Start

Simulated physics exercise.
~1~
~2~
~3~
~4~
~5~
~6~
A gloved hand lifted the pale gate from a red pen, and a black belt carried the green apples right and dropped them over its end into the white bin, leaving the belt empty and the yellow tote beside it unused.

End
Start

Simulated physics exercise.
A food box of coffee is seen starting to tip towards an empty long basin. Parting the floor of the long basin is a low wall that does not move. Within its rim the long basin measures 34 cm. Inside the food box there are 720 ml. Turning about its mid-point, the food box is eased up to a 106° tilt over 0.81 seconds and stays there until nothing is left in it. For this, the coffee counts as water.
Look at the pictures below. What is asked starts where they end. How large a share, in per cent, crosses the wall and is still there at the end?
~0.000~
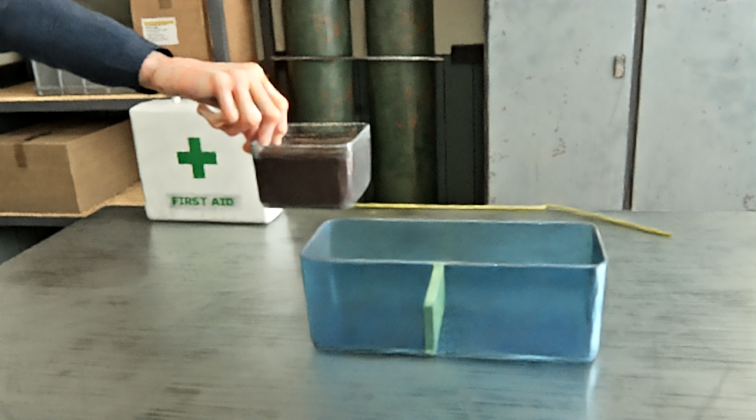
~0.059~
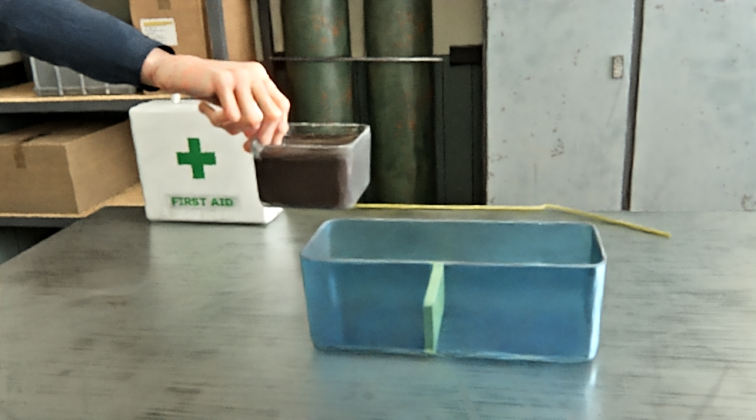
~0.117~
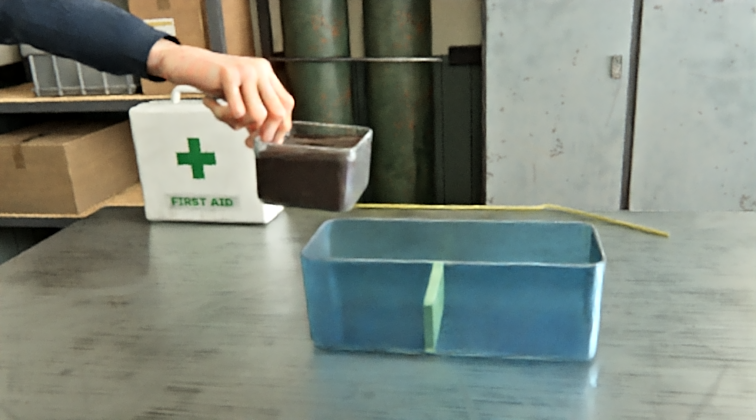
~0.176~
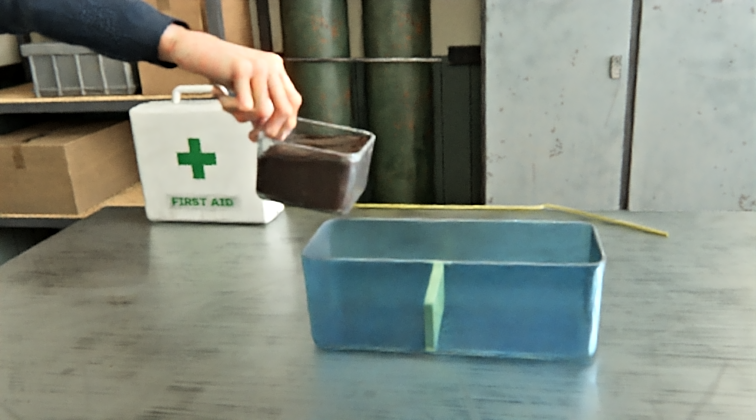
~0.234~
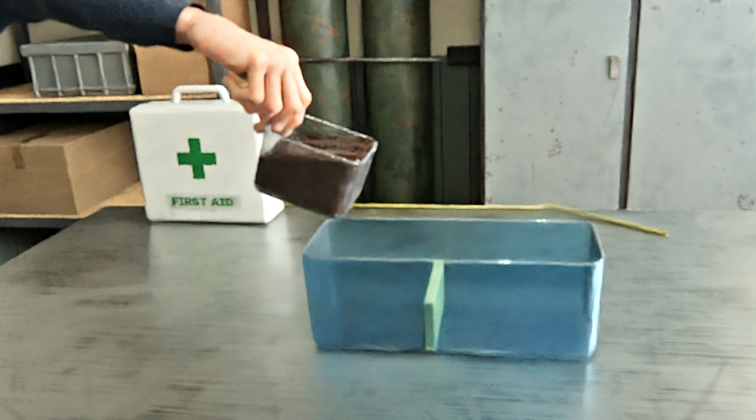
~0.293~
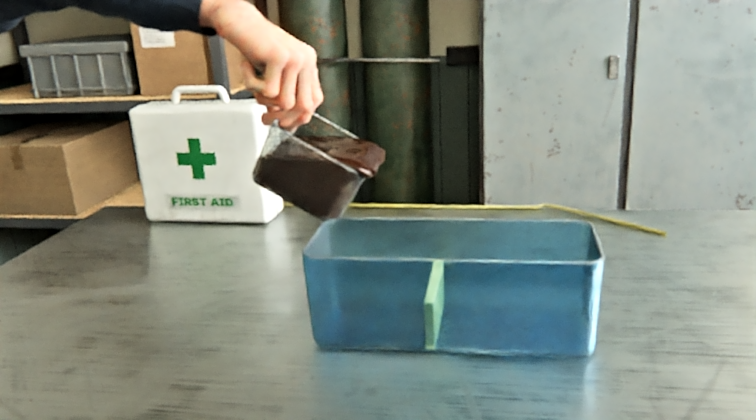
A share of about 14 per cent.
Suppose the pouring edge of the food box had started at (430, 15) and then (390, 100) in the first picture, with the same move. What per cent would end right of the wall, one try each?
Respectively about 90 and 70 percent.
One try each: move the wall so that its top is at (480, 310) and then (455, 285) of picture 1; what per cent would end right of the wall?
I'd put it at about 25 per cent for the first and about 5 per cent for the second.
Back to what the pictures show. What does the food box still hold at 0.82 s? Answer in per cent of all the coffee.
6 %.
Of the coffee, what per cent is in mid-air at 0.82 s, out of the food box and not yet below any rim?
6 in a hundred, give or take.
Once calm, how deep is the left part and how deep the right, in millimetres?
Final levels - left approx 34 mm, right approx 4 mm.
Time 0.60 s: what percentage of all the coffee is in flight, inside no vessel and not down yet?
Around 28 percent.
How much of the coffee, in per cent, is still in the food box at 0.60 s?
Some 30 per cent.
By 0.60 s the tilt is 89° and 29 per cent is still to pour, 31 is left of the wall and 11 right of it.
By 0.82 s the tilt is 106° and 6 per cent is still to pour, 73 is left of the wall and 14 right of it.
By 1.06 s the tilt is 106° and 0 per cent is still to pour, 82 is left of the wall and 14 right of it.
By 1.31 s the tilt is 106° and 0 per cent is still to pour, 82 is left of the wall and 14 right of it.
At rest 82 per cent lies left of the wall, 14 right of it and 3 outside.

End

Select every line of the records holding the string "there".

A food box of coffee is seen starting to tip towards an empty long basin. Parting the floor of the long basin is a low wall that does not move. Within its rim the long basin measures 34 cm. Inside the food box there are 720 ml. Turning about its mid-point, the food box is eased up to a 106° tilt over 0.81 seconds and stays there until nothing is left in it. For this, the coffee counts as water.
Look at the pictures below. What is asked starts where they end. How large a share, in per cent, crosses the wall and is still there at the end?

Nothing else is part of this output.